What to do: Copy the lines verbatim, beginning with the line that contains "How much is" and continuing through the end of the data, and only those lines.
┄┄┄┄┄┄
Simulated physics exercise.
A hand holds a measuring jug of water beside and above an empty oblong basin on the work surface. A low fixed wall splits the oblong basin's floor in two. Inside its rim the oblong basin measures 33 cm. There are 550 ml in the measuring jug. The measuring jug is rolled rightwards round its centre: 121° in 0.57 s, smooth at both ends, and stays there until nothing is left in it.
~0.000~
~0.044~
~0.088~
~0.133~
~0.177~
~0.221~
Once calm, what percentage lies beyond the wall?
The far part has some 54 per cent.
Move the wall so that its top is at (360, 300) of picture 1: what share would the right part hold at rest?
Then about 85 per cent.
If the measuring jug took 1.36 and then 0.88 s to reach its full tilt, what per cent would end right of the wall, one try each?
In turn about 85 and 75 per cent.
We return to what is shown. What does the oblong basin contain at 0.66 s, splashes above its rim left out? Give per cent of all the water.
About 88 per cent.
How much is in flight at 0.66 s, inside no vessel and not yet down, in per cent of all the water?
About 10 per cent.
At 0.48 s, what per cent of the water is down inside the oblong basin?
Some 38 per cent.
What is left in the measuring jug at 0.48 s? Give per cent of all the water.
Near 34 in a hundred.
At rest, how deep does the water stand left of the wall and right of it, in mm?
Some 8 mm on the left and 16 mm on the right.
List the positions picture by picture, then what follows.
┄┄┄┄┄┄
Result for this task:
How much is in flight at 0.66 s, inside no vessel and not yet down, in per cent of all the water?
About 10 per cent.
At 0.48 s, what per cent of the water is down inside the oblong basin?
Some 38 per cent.
What is left in the measuring jug at 0.48 s? Give per cent of all the water.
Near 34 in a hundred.
At rest, how deep does the water stand left of the wall and right of it, in mm?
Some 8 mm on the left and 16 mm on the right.
List the positions picture by picture, then what follows.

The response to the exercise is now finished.